Problem:
Filter for the word "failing" and keep each matching line.
═══ Materials provided
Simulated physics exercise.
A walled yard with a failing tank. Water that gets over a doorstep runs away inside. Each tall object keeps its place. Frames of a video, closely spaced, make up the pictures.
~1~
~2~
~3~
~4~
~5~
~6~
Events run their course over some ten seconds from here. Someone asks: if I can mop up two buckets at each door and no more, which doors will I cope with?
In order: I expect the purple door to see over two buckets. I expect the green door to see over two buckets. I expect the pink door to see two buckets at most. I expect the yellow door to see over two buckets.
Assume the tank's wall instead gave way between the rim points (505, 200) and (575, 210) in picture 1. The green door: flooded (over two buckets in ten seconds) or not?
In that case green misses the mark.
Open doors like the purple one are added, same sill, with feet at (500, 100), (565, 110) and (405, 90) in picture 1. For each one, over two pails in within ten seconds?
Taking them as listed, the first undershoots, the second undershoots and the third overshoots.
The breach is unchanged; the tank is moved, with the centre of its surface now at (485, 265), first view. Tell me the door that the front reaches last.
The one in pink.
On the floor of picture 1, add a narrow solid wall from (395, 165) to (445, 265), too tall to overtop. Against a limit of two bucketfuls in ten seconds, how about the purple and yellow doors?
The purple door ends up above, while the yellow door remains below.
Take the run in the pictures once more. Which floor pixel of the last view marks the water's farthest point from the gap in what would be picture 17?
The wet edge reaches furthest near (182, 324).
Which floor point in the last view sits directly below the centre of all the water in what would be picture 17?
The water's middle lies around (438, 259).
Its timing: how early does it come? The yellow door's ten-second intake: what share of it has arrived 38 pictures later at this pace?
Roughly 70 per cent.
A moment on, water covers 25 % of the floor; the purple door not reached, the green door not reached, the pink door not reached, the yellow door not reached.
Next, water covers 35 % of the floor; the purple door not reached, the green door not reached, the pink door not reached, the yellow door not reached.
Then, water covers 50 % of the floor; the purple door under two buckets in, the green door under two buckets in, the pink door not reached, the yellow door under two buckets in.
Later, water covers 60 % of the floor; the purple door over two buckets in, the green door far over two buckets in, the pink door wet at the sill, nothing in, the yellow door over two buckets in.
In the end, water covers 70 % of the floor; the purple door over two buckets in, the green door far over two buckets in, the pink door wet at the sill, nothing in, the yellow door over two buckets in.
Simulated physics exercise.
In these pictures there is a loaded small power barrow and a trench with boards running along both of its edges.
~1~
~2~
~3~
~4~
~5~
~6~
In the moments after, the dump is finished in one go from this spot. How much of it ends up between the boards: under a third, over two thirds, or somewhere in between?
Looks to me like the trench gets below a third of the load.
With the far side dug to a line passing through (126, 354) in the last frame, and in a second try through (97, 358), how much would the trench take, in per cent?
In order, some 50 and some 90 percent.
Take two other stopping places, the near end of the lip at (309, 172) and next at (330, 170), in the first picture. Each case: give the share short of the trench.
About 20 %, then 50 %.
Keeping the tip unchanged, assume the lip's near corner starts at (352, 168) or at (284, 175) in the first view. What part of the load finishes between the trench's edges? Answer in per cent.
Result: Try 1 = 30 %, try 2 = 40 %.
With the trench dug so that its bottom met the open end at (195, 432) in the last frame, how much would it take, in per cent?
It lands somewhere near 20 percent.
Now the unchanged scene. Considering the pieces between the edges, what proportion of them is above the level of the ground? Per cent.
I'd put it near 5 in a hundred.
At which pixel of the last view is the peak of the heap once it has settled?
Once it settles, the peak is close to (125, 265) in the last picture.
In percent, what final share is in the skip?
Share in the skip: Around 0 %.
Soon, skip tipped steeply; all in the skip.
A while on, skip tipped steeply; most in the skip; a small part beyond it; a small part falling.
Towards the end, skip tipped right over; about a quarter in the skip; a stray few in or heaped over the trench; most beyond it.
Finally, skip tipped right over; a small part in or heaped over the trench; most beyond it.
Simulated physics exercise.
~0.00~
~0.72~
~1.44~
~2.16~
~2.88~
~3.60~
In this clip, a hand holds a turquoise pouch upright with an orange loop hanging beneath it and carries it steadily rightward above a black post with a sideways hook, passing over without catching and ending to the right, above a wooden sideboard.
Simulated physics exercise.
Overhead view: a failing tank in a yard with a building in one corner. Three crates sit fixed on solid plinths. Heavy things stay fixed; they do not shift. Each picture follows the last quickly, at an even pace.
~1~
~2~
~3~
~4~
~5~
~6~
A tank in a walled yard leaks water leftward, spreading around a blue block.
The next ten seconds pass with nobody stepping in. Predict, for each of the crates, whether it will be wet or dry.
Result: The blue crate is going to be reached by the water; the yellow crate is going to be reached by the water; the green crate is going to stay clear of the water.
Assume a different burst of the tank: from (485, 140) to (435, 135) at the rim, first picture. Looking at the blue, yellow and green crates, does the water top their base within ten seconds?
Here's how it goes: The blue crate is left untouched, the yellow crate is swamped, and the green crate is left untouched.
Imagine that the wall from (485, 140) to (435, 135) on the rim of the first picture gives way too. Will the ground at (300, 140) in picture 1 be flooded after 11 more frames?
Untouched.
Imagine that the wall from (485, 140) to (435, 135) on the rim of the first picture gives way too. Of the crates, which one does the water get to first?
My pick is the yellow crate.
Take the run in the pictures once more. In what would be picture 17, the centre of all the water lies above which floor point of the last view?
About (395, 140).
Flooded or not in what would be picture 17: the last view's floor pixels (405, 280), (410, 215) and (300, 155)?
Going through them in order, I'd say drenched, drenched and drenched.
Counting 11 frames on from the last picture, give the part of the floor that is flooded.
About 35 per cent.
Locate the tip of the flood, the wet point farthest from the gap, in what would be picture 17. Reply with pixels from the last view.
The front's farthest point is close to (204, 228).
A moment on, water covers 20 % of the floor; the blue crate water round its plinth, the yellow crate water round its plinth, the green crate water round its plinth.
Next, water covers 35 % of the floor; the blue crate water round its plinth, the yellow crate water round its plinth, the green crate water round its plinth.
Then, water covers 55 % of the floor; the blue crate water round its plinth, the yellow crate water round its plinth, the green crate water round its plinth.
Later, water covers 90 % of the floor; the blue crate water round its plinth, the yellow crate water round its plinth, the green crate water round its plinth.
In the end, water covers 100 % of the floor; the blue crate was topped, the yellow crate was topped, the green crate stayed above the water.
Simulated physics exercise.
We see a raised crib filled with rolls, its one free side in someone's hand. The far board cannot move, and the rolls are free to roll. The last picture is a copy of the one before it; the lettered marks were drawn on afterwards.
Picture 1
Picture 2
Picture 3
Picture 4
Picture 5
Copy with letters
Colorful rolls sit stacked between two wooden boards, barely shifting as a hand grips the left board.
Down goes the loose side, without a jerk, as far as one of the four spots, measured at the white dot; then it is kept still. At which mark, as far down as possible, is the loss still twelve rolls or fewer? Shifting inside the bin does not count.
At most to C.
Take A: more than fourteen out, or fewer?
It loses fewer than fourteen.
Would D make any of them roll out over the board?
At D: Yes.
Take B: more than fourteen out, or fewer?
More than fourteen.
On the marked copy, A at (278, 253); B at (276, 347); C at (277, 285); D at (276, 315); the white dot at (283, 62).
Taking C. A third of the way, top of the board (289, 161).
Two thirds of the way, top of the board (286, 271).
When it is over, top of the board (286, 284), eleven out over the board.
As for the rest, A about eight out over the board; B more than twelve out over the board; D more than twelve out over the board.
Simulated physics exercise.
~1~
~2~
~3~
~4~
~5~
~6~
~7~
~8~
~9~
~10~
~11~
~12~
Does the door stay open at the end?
══════
Task answer:
A walled yard with a failing tank. Water that gets over a doorstep runs away inside. Each tall object keeps its place. Frames of a video, closely spaced, make up the pictures.
Overhead view: a failing tank in a yard with a building in one corner. Three crates sit fixed on solid plinths. Heavy things stay fixed; they do not shift. Each picture follows the last quickly, at an even pace.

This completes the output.